**Written problem**
Transcribe word for word the lines spanning the line with "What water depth" through the end of the records.

**Supplied records**
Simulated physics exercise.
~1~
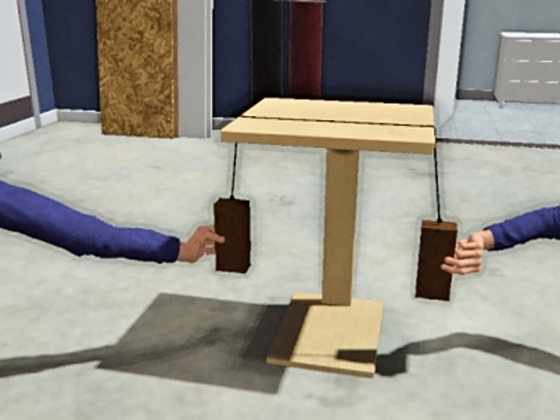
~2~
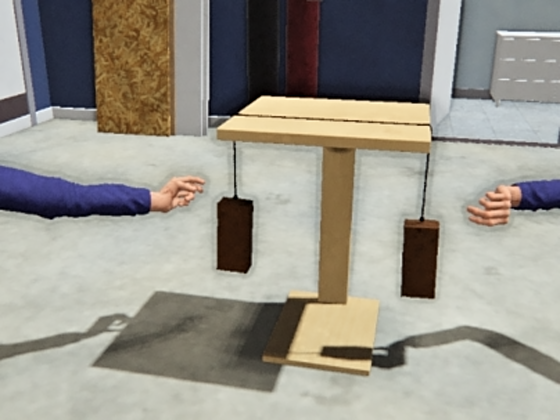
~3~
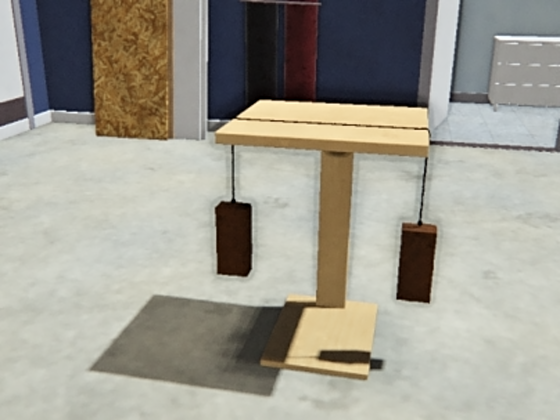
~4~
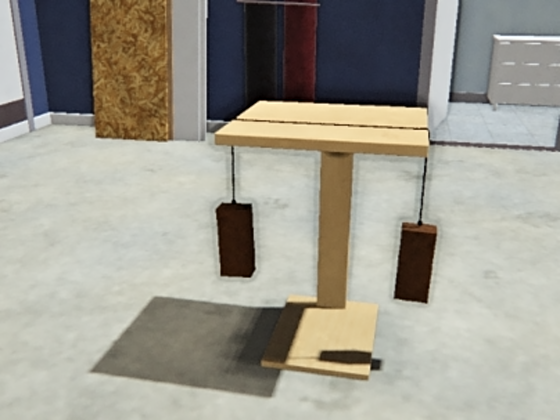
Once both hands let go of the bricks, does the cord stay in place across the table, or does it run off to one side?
The cord stays in place across the table top, with a brick hanging still on each side.
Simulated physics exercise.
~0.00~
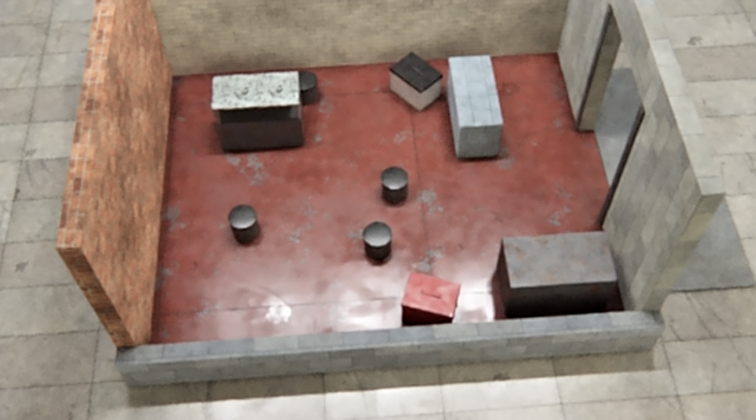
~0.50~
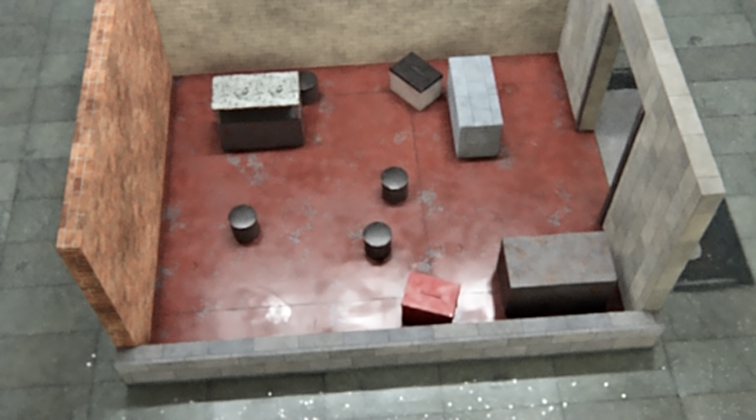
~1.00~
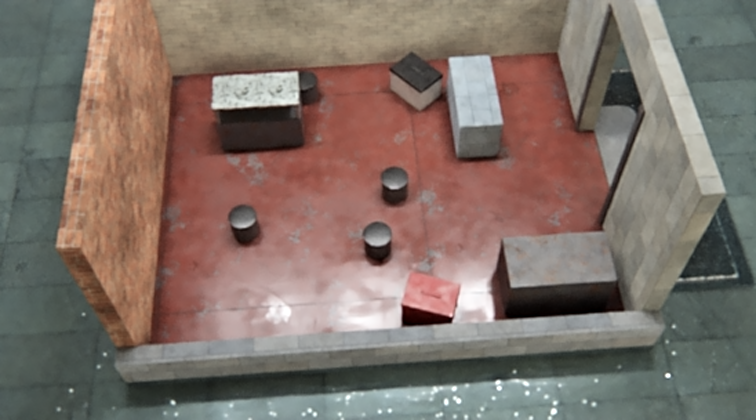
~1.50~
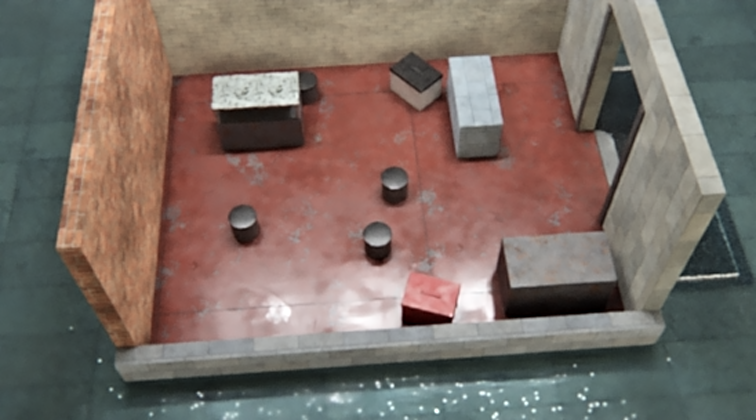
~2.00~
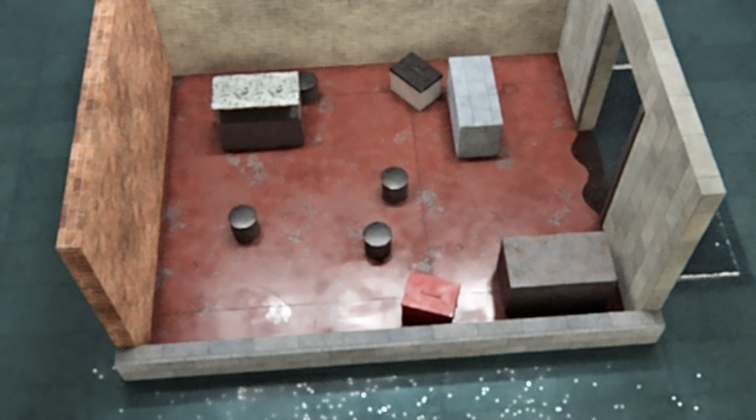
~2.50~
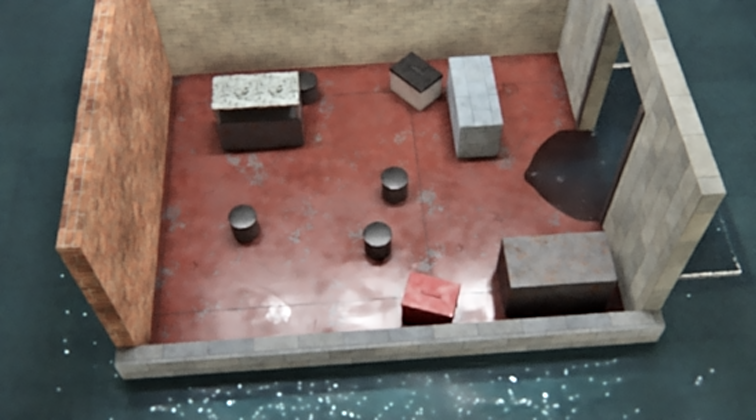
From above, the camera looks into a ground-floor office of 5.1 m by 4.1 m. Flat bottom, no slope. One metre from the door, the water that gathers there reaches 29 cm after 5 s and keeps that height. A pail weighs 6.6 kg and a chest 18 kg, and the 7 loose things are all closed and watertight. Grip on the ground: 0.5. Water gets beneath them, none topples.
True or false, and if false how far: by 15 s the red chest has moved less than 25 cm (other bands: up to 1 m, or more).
False, up to 1 m.
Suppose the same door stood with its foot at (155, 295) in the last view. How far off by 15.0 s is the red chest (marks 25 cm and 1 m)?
As for the red chest, it winds up a long way off.
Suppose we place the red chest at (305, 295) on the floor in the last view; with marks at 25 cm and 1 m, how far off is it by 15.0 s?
It travels far.
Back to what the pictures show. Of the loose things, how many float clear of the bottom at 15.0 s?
That would be 7 of them.
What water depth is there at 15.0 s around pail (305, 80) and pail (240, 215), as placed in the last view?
Close to 20 and 20 centimetres.
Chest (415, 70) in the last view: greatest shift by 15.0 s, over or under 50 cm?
I'd say beneath it.
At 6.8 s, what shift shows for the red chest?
About 0 cm by then.
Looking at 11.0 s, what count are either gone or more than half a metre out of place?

**Task solution**
What water depth is there at 15.0 s around pail (305, 80) and pail (240, 215), as placed in the last view?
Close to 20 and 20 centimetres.
Chest (415, 70) in the last view: greatest shift by 15.0 s, over or under 50 cm?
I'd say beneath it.
At 6.8 s, what shift shows for the red chest?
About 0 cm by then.
Looking at 11.0 s, what count are either gone or more than half a metre out of place?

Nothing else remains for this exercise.